+++ Materials provided +++
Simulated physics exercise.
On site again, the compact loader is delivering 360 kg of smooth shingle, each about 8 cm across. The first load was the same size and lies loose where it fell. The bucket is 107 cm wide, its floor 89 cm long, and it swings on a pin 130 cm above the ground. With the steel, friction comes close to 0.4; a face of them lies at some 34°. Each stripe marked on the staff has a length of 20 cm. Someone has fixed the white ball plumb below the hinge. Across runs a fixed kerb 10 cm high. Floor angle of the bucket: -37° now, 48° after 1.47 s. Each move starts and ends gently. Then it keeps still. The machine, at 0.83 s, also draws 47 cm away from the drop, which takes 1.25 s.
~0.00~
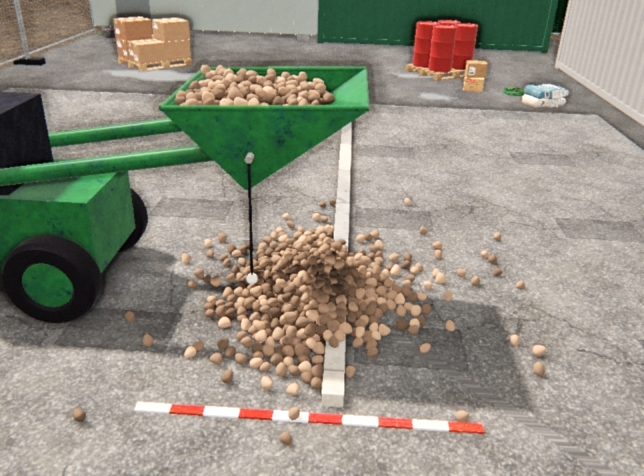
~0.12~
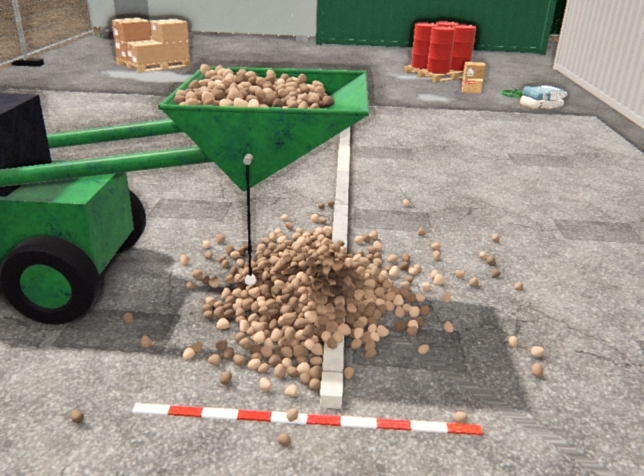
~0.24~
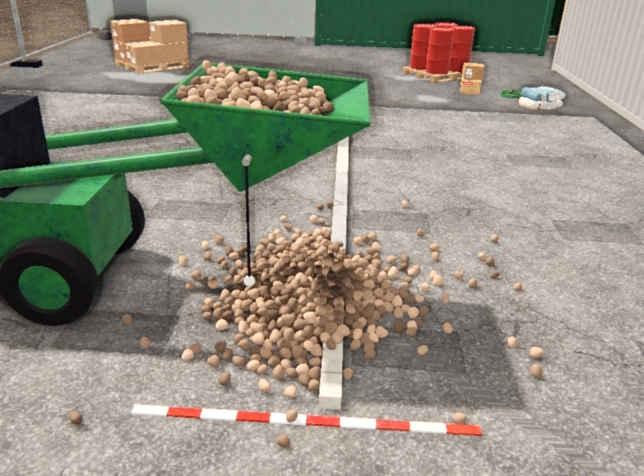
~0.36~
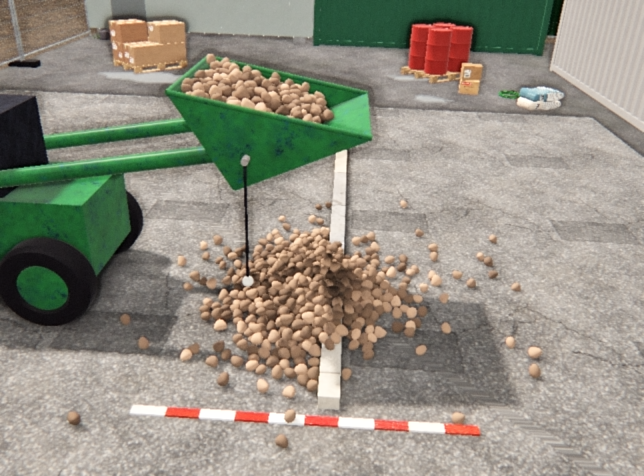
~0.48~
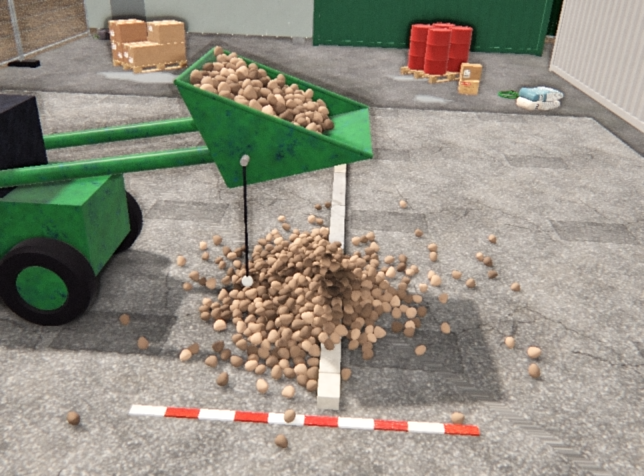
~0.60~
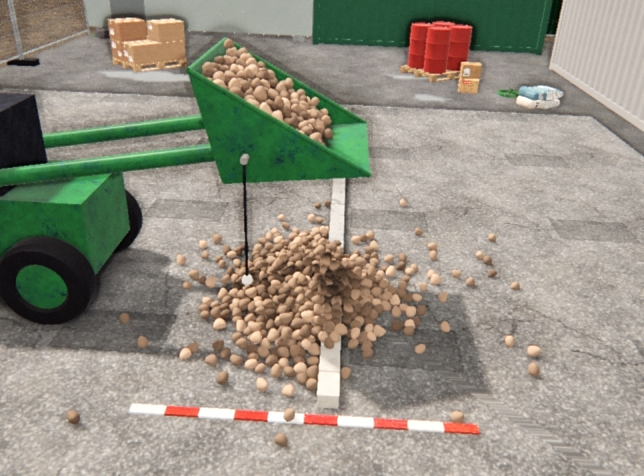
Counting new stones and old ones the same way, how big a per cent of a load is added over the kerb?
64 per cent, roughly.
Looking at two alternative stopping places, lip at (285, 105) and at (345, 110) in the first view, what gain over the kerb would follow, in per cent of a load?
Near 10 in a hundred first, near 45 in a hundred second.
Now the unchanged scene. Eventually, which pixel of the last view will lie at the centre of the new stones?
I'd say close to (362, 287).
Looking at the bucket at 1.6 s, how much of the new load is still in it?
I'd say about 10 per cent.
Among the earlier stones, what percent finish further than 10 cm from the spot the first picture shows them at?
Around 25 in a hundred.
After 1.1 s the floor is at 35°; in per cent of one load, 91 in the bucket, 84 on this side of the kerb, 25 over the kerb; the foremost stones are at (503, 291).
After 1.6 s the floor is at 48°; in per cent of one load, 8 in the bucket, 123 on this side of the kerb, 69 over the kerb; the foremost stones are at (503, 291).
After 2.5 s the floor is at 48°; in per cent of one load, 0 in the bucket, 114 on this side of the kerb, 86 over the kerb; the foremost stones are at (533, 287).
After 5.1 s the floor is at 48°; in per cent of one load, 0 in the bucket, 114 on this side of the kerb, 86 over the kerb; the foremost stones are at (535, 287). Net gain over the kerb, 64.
+++
+++ Materials provided +++
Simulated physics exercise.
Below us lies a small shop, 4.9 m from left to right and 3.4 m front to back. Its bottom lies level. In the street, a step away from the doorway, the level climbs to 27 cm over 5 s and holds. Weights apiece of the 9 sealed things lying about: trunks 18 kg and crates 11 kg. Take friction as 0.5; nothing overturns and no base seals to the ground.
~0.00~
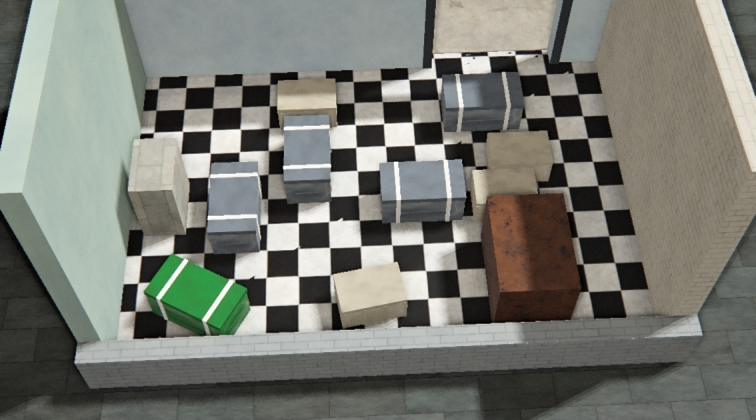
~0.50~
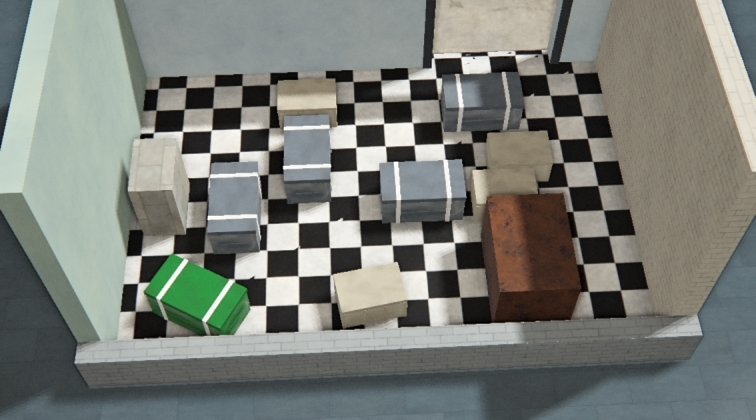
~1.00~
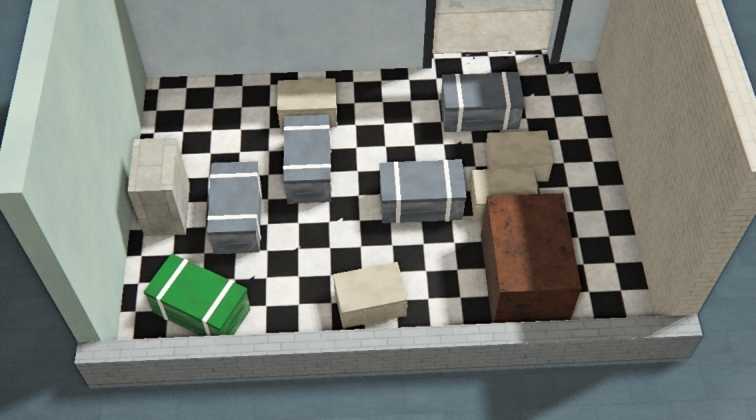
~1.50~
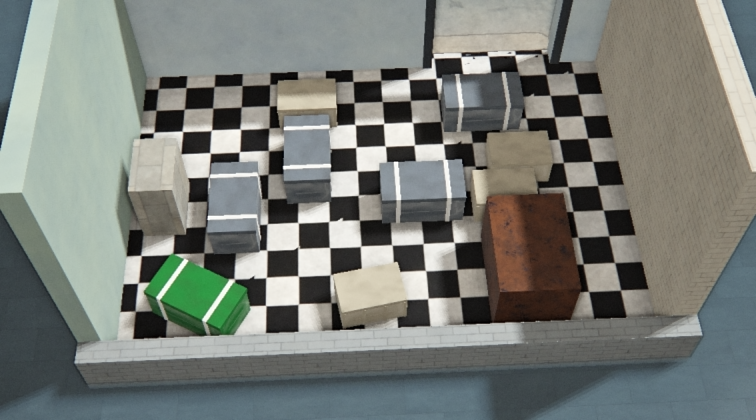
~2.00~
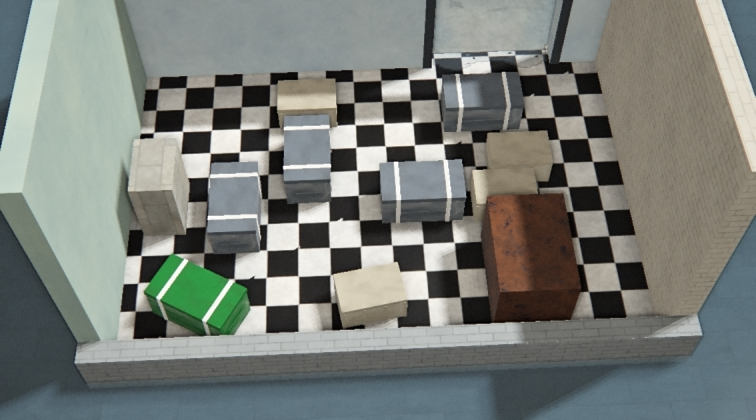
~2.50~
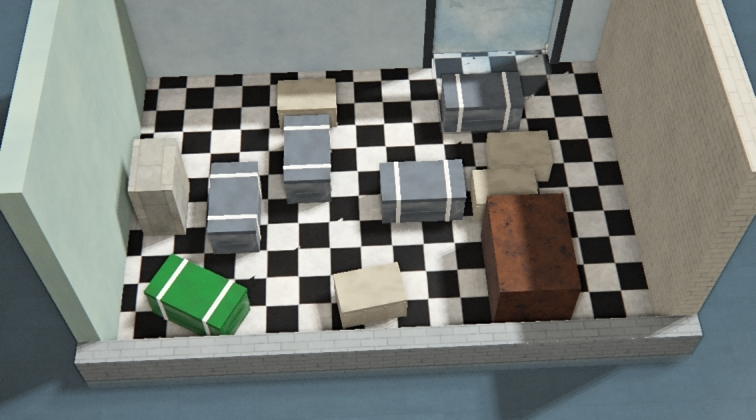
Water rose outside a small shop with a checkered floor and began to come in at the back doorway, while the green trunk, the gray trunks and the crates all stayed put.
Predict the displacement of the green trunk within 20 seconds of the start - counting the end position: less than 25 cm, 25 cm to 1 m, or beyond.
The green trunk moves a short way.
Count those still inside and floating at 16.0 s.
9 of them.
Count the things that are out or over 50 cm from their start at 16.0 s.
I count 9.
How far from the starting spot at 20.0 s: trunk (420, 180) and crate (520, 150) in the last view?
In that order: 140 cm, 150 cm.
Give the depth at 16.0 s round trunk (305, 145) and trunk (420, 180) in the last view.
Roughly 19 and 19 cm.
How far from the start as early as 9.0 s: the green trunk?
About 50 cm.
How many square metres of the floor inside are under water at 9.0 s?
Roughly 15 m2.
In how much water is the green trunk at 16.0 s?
+++
Job: Extract, word for word, every line beginning with the one that holds "How far from the start as" and concluding with the one that holds "In how much". Include both of those lines.

Correct response:
How far from the start as early as 9.0 s: the green trunk?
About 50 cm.
How many square metres of the floor inside are under water at 9.0 s?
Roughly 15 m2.
In how much water is the green trunk at 16.0 s?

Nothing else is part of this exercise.